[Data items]
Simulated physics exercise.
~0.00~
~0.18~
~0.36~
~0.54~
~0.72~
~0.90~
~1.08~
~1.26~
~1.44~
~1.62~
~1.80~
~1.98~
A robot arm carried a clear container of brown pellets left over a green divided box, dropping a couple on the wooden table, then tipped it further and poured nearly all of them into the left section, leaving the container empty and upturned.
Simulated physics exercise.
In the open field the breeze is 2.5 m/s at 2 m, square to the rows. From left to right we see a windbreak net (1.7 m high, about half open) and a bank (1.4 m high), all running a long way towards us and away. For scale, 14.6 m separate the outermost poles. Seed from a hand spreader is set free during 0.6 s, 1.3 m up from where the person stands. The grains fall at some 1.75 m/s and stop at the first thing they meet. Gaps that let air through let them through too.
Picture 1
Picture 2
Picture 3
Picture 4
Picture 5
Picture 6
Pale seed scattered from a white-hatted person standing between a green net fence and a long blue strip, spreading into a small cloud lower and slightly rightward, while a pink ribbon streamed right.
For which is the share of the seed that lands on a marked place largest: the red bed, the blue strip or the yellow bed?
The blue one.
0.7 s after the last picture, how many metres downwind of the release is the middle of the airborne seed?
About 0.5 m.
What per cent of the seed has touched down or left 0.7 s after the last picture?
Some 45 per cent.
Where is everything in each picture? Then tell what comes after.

*What you are asked to do*:
Set down, unchanged, the line that contains "0.7 s after the last picture, how" together with every later line in the records, through the last one.

*Expected answer*:
0.7 s after the last picture, how many metres downwind of the release is the middle of the airborne seed?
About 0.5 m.
What per cent of the seed has touched down or left 0.7 s after the last picture?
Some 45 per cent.
Where is everything in each picture? Then tell what comes after.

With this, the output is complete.